▶ STATED EXERCISE
Can you transcribe every line exactly and leave the pictures behind?

▶ SUPPLIED MATERIAL
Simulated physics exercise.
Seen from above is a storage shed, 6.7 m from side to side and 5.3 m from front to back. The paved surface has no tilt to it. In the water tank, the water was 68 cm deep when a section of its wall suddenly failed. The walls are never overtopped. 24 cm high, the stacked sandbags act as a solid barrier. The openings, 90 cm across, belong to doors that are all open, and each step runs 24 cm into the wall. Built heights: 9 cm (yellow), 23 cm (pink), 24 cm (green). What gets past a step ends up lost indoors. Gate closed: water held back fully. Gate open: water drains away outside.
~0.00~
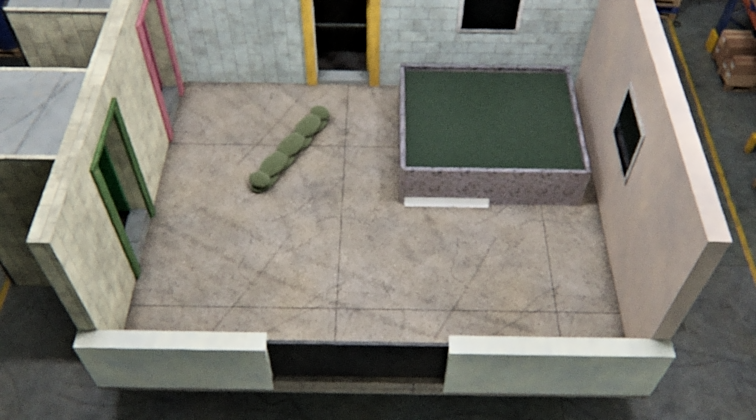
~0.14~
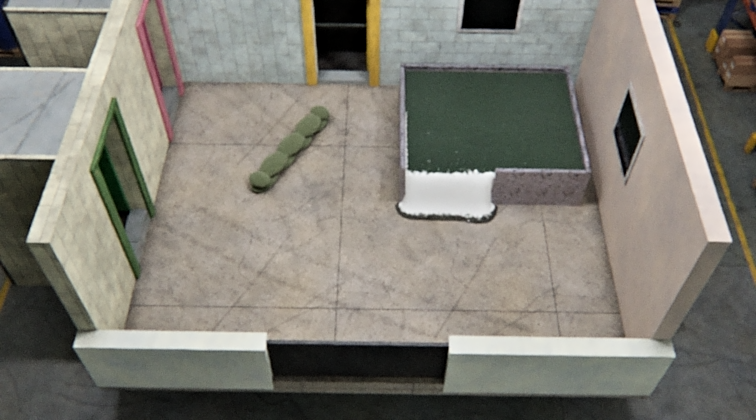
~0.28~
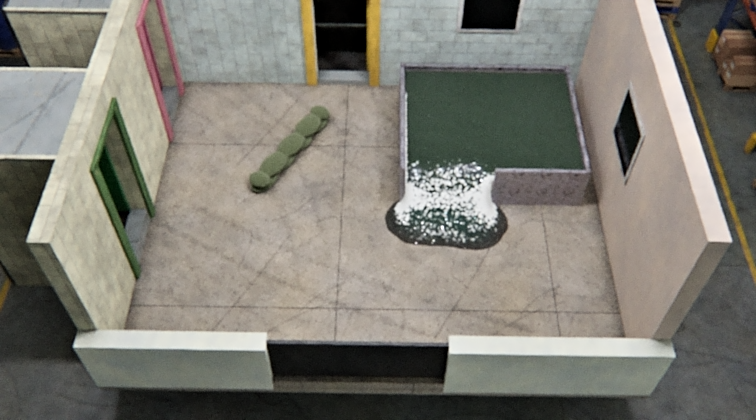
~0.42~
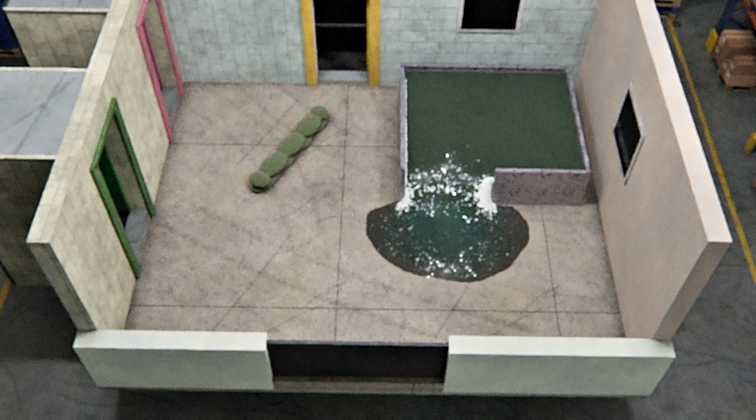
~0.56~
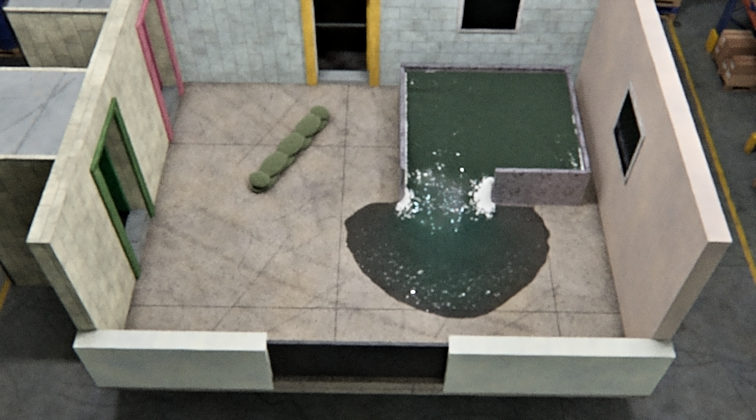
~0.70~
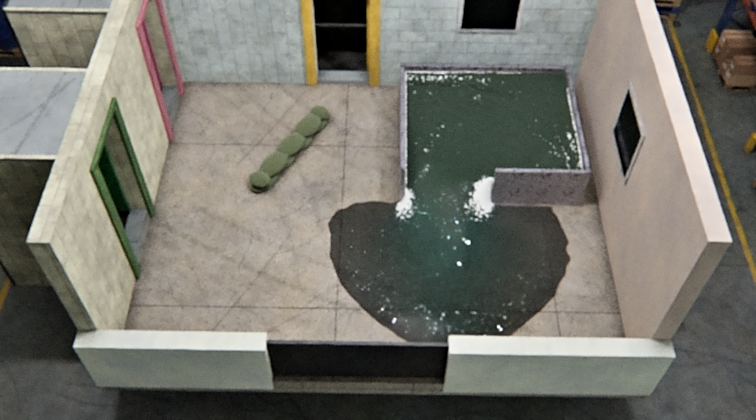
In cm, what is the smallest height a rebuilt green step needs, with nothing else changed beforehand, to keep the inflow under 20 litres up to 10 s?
Close to 13 cm is just enough.
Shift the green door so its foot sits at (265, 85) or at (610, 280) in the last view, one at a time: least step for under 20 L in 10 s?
About 13.0 cm for the first and 11.5 cm for the second.
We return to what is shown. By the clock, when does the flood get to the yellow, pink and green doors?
Yellow 5.5 s, pink 3.8 s, green 3.0 s.
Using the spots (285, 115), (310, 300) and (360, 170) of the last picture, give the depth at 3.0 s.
Taking the spots in order: About 0, 7 and 0 centimetres.
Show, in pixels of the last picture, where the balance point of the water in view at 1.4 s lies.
(473, 183), roughly.
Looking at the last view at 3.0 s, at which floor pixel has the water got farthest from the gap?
I'd put the front's tip around (117, 361).
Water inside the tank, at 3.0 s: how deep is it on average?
Average depth: Approx. 34 cm.
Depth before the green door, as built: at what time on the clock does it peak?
The level tops out near 4.0 seconds.
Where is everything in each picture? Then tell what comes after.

▶ FINISHED ANSWER
Simulated physics exercise.
Seen from above is a storage shed, 6.7 m from side to side and 5.3 m from front to back. The paved surface has no tilt to it. In the water tank, the water was 68 cm deep when a section of its wall suddenly failed. The walls are never overtopped. 24 cm high, the stacked sandbags act as a solid barrier. The openings, 90 cm across, belong to doors that are all open, and each step runs 24 cm into the wall. Built heights: 9 cm (yellow), 23 cm (pink), 24 cm (green). What gets past a step ends up lost indoors. Gate closed: water held back fully. Gate open: water drains away outside.
~0.00~
~0.14~
~0.28~
~0.42~
~0.56~
~0.70~
In cm, what is the smallest height a rebuilt green step needs, with nothing else changed beforehand, to keep the inflow under 20 litres up to 10 s?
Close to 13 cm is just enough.
Shift the green door so its foot sits at (265, 85) or at (610, 280) in the last view, one at a time: least step for under 20 L in 10 s?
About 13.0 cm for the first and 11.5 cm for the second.
We return to what is shown. By the clock, when does the flood get to the yellow, pink and green doors?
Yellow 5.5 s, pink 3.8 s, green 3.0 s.
Using the spots (285, 115), (310, 300) and (360, 170) of the last picture, give the depth at 3.0 s.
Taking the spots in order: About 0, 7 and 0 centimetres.
Show, in pixels of the last picture, where the balance point of the water in view at 1.4 s lies.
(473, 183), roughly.
Looking at the last view at 3.0 s, at which floor pixel has the water got farthest from the gap?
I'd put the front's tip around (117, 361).
Water inside the tank, at 3.0 s: how deep is it on average?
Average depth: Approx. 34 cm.
Depth before the green door, as built: at what time on the clock does it peak?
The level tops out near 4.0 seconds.
Where is everything in each picture? Then tell what comes after.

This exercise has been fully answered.